* Begin *

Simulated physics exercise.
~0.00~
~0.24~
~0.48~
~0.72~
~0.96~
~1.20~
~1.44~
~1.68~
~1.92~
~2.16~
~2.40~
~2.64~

* End *

Short problem ▸
Word for word, quote all of the data above.

Result of this task ▸
Simulated physics exercise.
~0.00~
~0.24~
~0.48~
~0.72~
~0.96~
~1.20~
~1.44~
~1.68~
~1.92~
~2.16~
~2.40~
~2.64~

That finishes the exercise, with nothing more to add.